**REQUIRED WORK**
Search the records below for the word "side" and show every line where it occurs.
******
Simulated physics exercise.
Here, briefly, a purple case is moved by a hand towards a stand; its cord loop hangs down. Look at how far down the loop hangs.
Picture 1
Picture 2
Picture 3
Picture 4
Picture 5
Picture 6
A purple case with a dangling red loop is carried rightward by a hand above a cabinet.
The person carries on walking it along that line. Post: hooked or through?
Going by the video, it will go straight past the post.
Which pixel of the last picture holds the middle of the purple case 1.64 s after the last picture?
******
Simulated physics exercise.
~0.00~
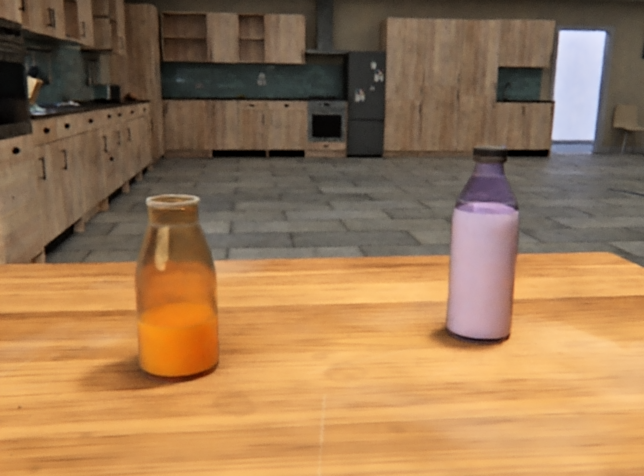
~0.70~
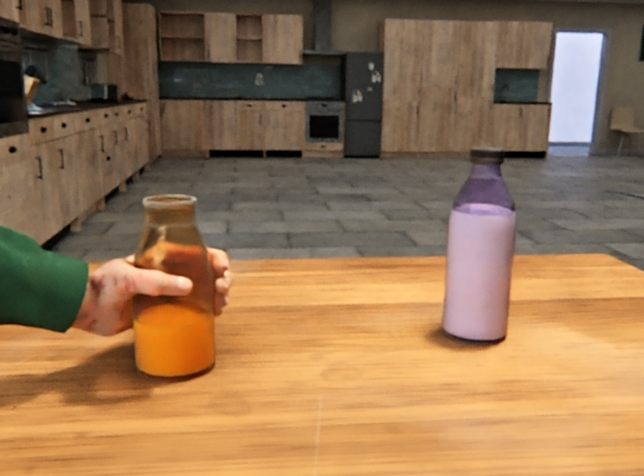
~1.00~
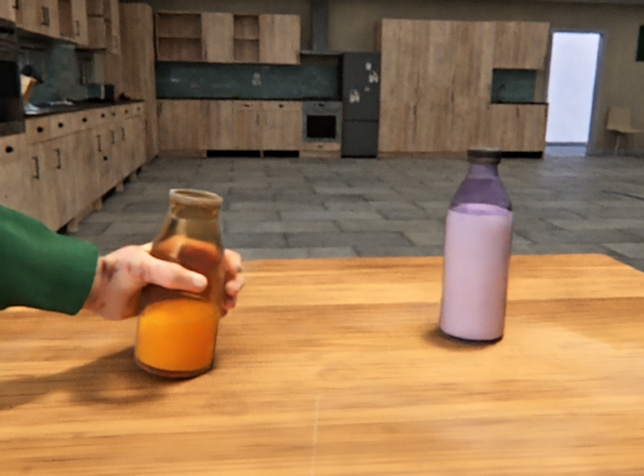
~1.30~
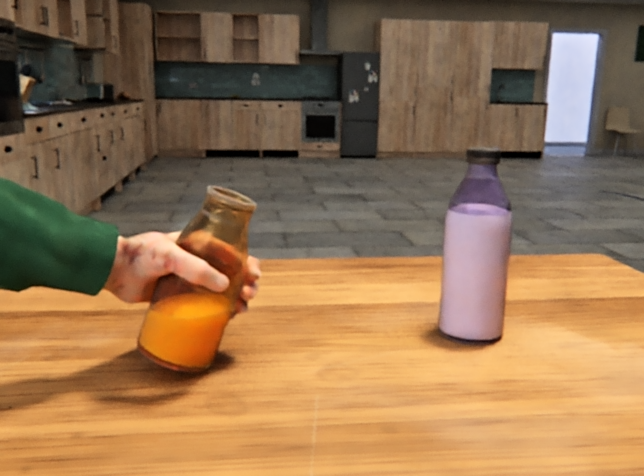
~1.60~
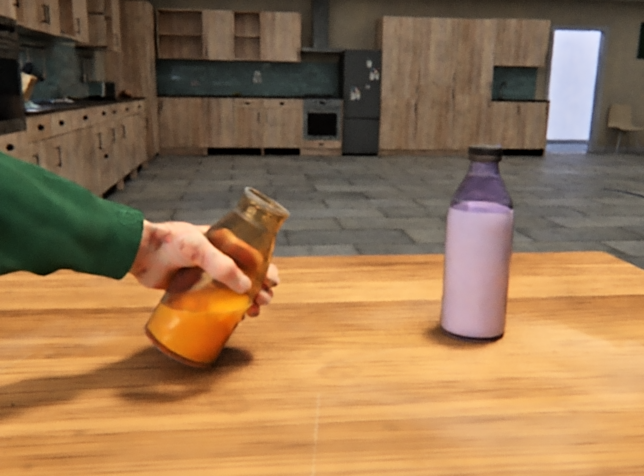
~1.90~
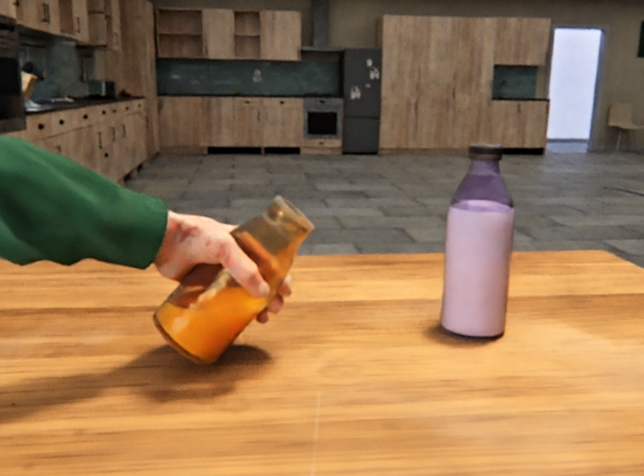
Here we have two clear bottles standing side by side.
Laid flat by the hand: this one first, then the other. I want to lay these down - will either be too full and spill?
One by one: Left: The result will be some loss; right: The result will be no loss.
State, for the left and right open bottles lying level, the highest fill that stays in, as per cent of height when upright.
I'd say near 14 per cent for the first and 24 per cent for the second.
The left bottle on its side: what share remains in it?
******
**REPLY**
Here we have two clear bottles standing side by side.
The left bottle on its side: what share remains in it?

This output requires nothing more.